» TASK DESCRIPTION: Your copy of the material below should match it exactly, except that it holds no pictures.

» DATASET EXCERPT:
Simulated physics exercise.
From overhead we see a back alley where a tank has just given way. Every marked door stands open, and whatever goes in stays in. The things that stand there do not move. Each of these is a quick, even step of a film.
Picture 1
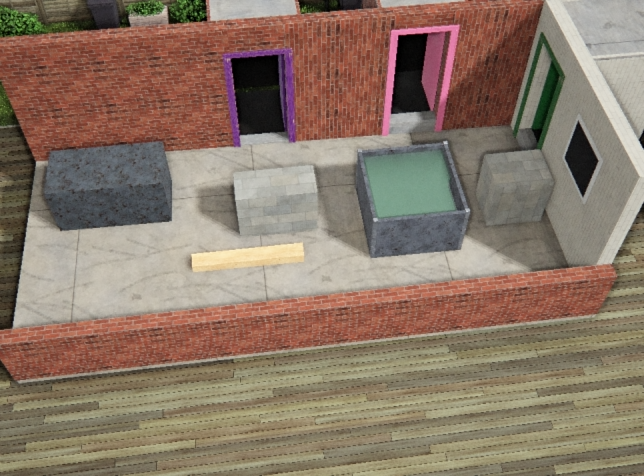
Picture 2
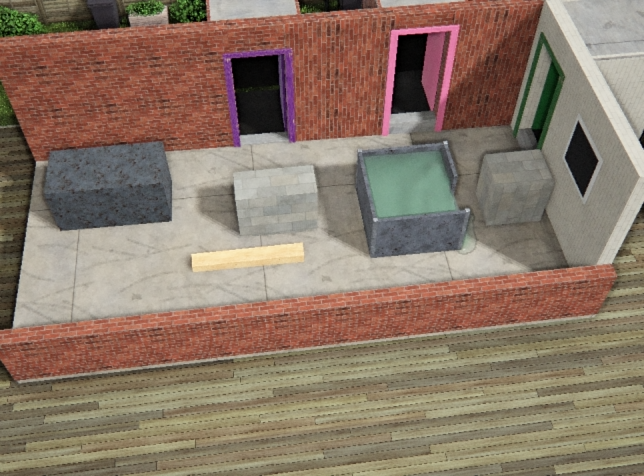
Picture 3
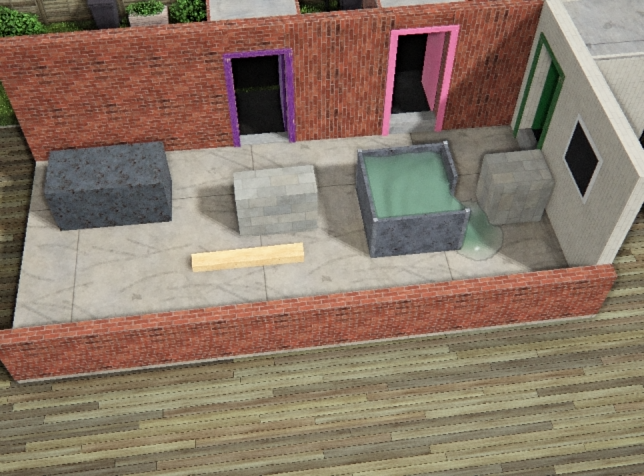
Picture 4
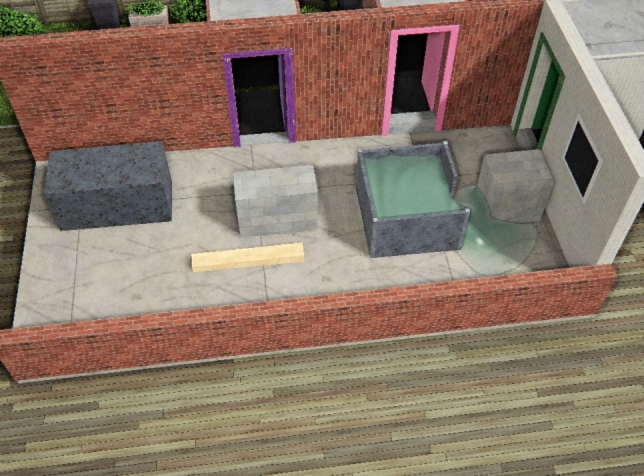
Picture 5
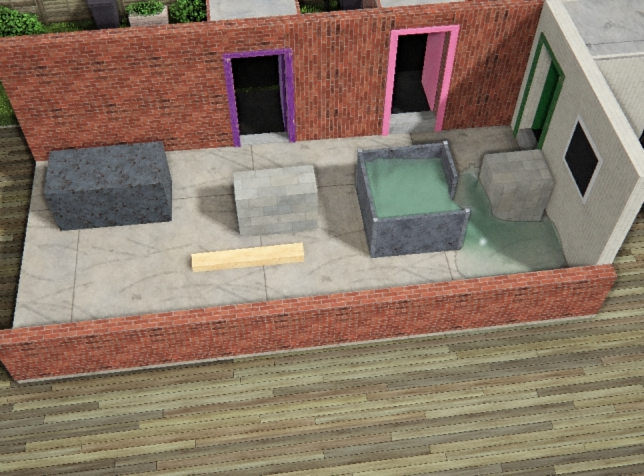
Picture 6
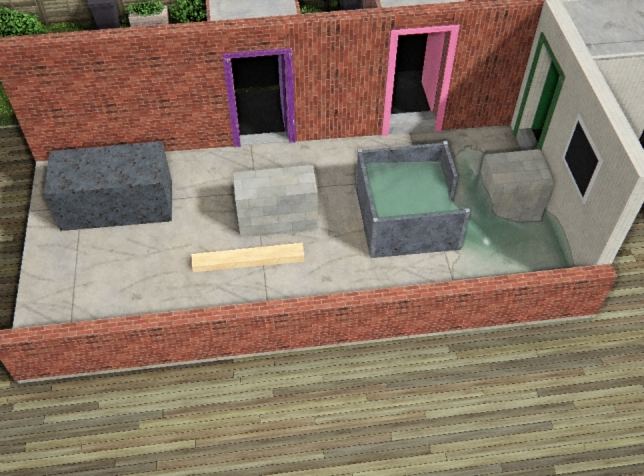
In a back alley, an open tank gives way and water spreads around a gray block.
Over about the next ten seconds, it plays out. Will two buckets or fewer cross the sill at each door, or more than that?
At the green door, two or fewer; at the purple door, two or fewer; at the pink door, two or fewer.
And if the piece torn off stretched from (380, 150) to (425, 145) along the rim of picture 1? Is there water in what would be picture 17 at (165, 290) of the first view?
Untouched.
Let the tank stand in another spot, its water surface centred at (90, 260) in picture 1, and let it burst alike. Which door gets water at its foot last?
The purple-painted one.
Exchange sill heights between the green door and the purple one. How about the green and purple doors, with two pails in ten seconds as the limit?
Green: Too much; purple: Not enough.
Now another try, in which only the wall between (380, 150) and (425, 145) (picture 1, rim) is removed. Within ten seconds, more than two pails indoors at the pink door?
Outcome - pink door: Above threshold.
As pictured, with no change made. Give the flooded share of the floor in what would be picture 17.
Estimate: Near 25 %.
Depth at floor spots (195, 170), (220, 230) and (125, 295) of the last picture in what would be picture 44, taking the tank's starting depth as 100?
Going in order, roughly 4, 2 and 4 %.
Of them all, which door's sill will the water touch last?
My answer is the one in purple.
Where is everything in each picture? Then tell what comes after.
The open tank at (411, 184) is whole and still, in the first picture.
Water pours out at (454, 218) and has run to a hidden place, in the second picture.
The front is at (498, 233), out from the gap at (454, 220), in the third picture.
The front is at (533, 230), out from the gap at (453, 221), in the fourth picture.
Water pours out at (453, 220) and has run to (564, 256), in the fifth picture.
The front is at a hidden place, out from the gap at (454, 220), in the sixth picture.
A moment on, water covers 20 % of the floor; the green door wet at the sill, nothing in, the purple door not reached, the pink door wet at the sill, nothing in.
Next, water covers 25 % of the floor; the green door wet at the sill, nothing in, the purple door not reached, the pink door wet at the sill, nothing in.
Then, water covers 50 % of the floor; the green door wet at the sill, nothing in, the purple door wet at the sill, nothing in, the pink door wet at the sill, nothing in.
Later, water covers 80 % of the floor; the green door wet at the sill, nothing in, the purple door wet at the sill, nothing in, the pink door wet at the sill, nothing in.
In the end, water covers 95 % of the floor; the green door wet at the sill, nothing in, the purple door wet at the sill, nothing in, the pink door wet at the sill, nothing in.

» THE RESULT:
Simulated physics exercise.
From overhead we see a back alley where a tank has just given way. Every marked door stands open, and whatever goes in stays in. The things that stand there do not move. Each of these is a quick, even step of a film.
Picture 1
Picture 2
Picture 3
Picture 4
Picture 5
Picture 6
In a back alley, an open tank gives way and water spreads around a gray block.
Over about the next ten seconds, it plays out. Will two buckets or fewer cross the sill at each door, or more than that?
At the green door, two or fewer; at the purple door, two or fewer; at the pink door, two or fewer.
And if the piece torn off stretched from (380, 150) to (425, 145) along the rim of picture 1? Is there water in what would be picture 17 at (165, 290) of the first view?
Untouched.
Let the tank stand in another spot, its water surface centred at (90, 260) in picture 1, and let it burst alike. Which door gets water at its foot last?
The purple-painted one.
Exchange sill heights between the green door and the purple one. How about the green and purple doors, with two pails in ten seconds as the limit?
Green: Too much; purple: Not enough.
Now another try, in which only the wall between (380, 150) and (425, 145) (picture 1, rim) is removed. Within ten seconds, more than two pails indoors at the pink door?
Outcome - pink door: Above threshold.
As pictured, with no change made. Give the flooded share of the floor in what would be picture 17.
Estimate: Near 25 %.
Depth at floor spots (195, 170), (220, 230) and (125, 295) of the last picture in what would be picture 44, taking the tank's starting depth as 100?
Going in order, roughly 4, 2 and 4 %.
Of them all, which door's sill will the water touch last?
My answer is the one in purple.
Where is everything in each picture? Then tell what comes after.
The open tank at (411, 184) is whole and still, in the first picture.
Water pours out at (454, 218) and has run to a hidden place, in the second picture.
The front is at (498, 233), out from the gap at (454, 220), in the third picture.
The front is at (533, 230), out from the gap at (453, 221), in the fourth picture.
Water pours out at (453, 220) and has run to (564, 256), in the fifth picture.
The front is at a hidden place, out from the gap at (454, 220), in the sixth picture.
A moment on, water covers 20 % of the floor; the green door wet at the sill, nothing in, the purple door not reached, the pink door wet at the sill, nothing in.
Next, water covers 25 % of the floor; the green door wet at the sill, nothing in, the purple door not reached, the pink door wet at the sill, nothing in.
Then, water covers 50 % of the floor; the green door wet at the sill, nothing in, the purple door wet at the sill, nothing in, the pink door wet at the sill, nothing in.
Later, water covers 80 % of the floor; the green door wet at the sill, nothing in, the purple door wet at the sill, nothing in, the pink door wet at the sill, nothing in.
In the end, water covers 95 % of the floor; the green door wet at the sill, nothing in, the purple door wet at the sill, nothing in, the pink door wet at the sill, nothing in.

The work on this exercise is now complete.